AIM OF THE EXERCISE -> Extract every line of the material that holds the string "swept".

[Stored items]

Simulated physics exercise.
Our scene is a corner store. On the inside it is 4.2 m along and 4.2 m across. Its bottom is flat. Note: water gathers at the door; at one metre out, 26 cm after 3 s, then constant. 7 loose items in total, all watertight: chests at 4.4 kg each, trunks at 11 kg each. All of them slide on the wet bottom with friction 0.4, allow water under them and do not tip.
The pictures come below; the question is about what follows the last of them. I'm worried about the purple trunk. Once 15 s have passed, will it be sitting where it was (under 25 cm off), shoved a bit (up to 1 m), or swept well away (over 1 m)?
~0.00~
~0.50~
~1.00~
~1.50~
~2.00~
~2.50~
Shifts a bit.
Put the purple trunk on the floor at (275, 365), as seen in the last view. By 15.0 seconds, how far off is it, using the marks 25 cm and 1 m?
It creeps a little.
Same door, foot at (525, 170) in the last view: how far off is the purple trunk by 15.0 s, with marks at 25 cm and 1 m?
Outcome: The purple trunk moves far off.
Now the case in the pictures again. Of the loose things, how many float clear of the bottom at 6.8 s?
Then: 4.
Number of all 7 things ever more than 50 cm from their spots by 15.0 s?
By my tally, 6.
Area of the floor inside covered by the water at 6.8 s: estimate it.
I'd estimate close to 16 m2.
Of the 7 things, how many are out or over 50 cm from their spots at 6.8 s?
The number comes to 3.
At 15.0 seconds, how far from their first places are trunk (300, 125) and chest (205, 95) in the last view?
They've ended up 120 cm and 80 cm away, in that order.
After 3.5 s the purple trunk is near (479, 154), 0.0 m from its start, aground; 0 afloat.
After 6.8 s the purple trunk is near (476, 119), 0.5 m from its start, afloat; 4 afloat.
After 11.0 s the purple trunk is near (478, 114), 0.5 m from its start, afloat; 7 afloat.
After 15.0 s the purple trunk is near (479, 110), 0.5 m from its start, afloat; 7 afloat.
* * *
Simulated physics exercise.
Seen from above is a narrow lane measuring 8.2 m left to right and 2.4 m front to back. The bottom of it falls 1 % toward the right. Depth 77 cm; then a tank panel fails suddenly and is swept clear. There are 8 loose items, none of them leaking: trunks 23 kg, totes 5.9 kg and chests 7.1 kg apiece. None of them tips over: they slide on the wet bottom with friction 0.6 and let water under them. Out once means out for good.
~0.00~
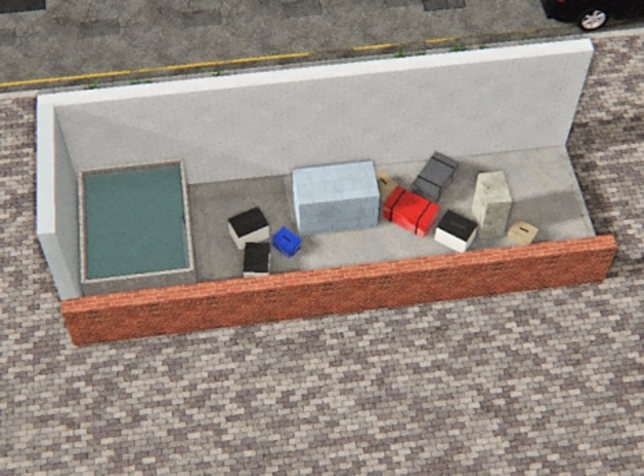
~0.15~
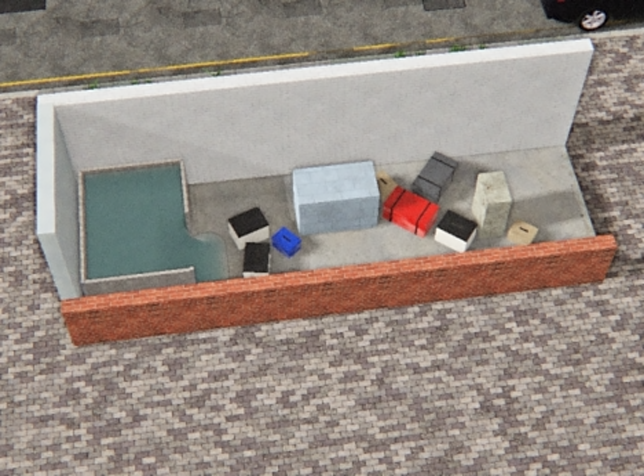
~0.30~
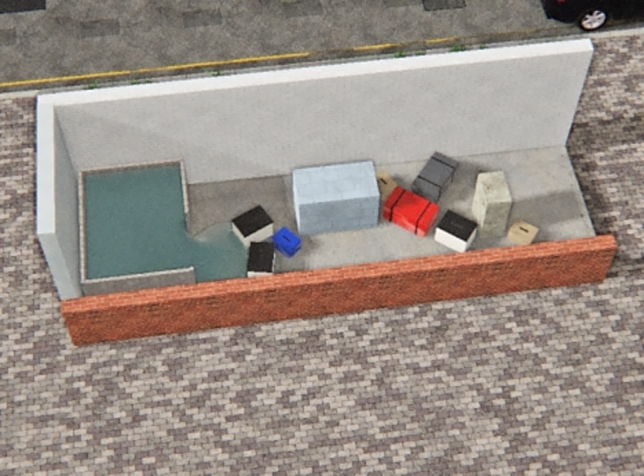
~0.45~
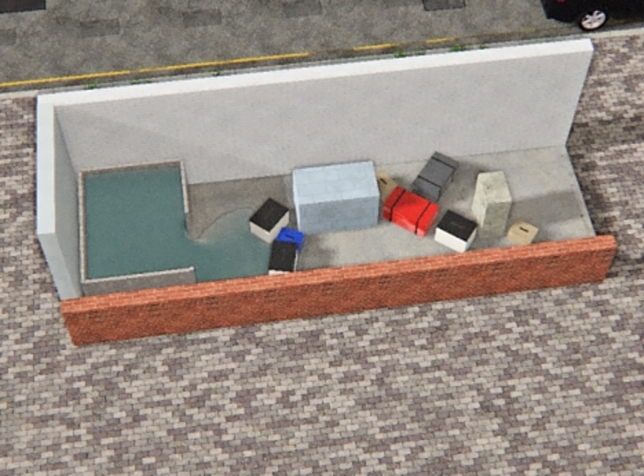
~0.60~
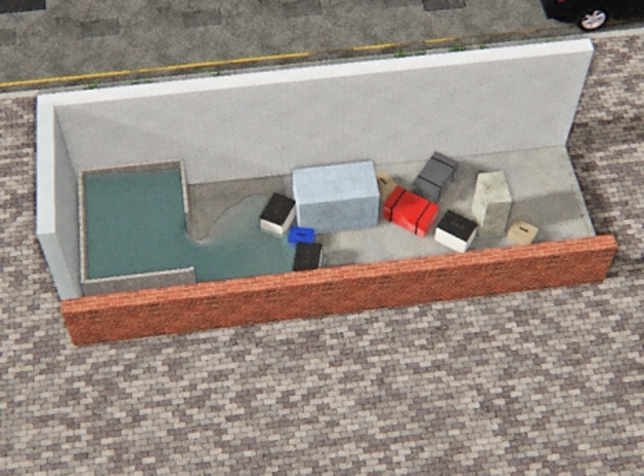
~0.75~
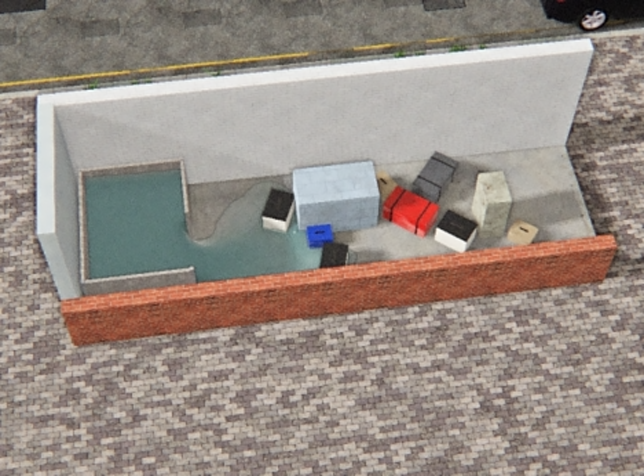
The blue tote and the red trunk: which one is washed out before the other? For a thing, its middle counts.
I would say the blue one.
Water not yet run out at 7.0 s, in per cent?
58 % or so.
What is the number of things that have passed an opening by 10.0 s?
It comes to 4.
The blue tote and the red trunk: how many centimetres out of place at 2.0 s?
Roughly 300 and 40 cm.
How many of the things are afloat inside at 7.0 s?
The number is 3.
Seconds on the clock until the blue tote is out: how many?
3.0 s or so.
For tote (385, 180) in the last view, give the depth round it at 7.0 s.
--
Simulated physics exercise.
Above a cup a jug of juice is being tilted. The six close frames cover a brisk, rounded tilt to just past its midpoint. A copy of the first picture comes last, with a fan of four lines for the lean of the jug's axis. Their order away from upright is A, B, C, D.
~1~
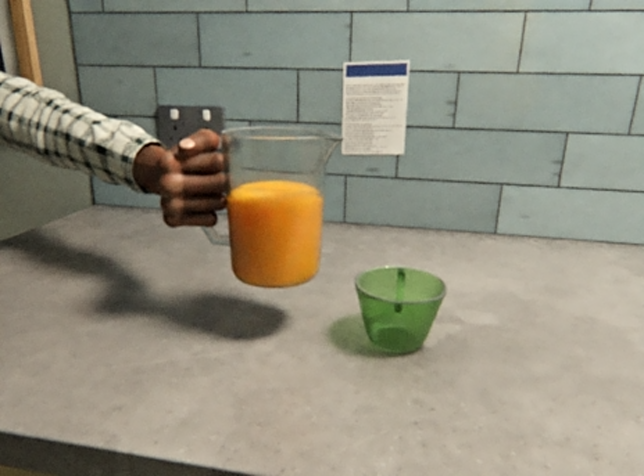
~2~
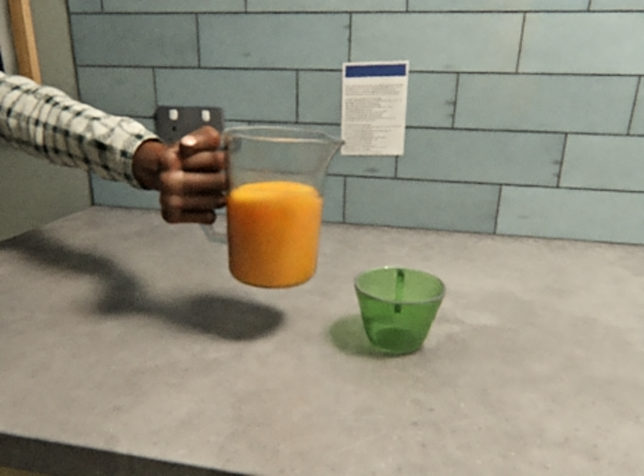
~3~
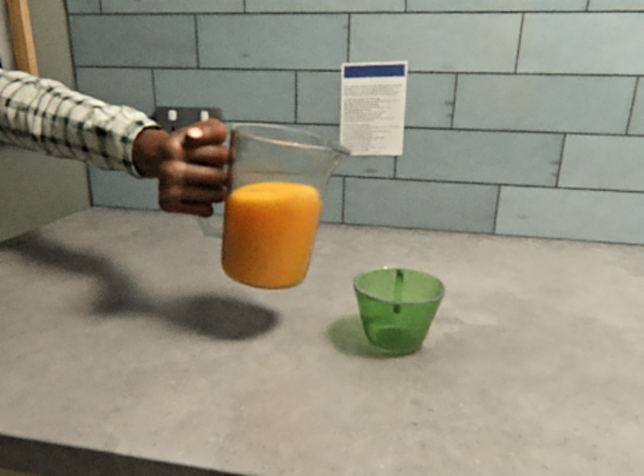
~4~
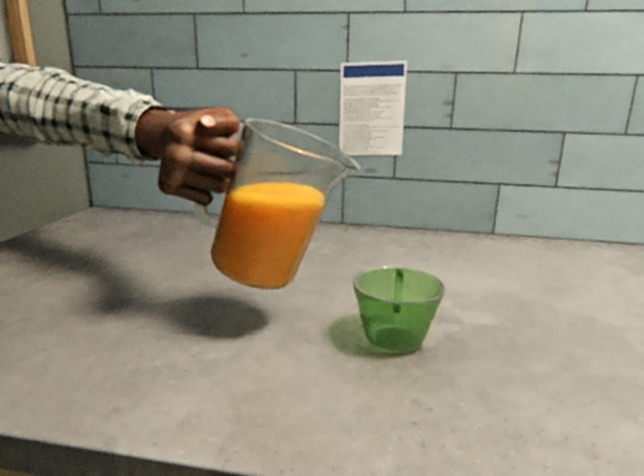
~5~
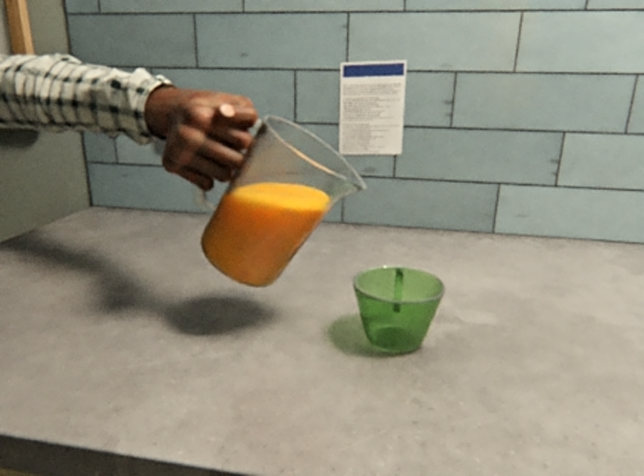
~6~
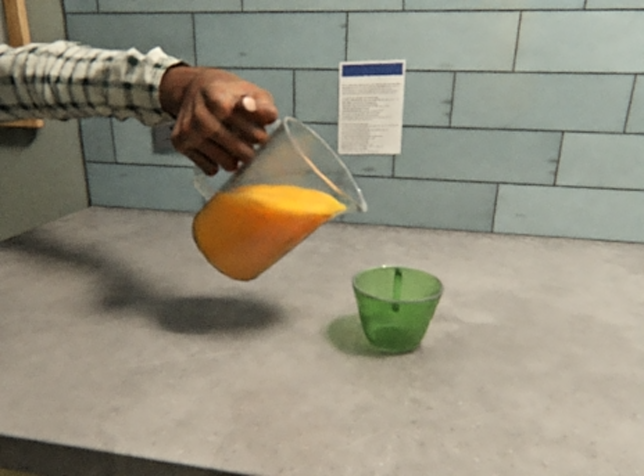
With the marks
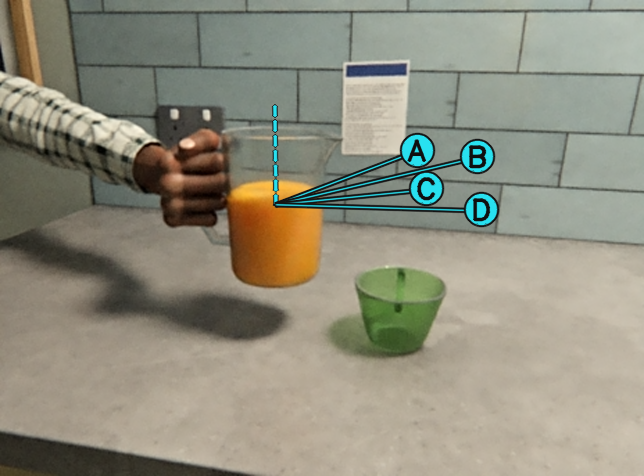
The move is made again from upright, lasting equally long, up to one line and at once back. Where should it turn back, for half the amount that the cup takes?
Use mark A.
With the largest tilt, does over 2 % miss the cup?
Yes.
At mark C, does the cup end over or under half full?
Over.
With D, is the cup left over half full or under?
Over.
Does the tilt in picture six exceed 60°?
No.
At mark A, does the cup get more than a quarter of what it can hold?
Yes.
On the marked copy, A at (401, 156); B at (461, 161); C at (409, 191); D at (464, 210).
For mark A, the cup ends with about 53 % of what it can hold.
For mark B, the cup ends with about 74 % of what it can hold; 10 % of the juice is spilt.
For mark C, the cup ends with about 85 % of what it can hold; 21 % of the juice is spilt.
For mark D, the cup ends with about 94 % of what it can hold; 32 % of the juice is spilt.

COMPLETED TASK ->
The pictures come below; the question is about what follows the last of them. I'm worried about the purple trunk. Once 15 s have passed, will it be sitting where it was (under 25 cm off), shoved a bit (up to 1 m), or swept well away (over 1 m)?
Seen from above is a narrow lane measuring 8.2 m left to right and 2.4 m front to back. The bottom of it falls 1 % toward the right. Depth 77 cm; then a tank panel fails suddenly and is swept clear. There are 8 loose items, none of them leaking: trunks 23 kg, totes 5.9 kg and chests 7.1 kg apiece. None of them tips over: they slide on the wet bottom with friction 0.6 and let water under them. Out once means out for good.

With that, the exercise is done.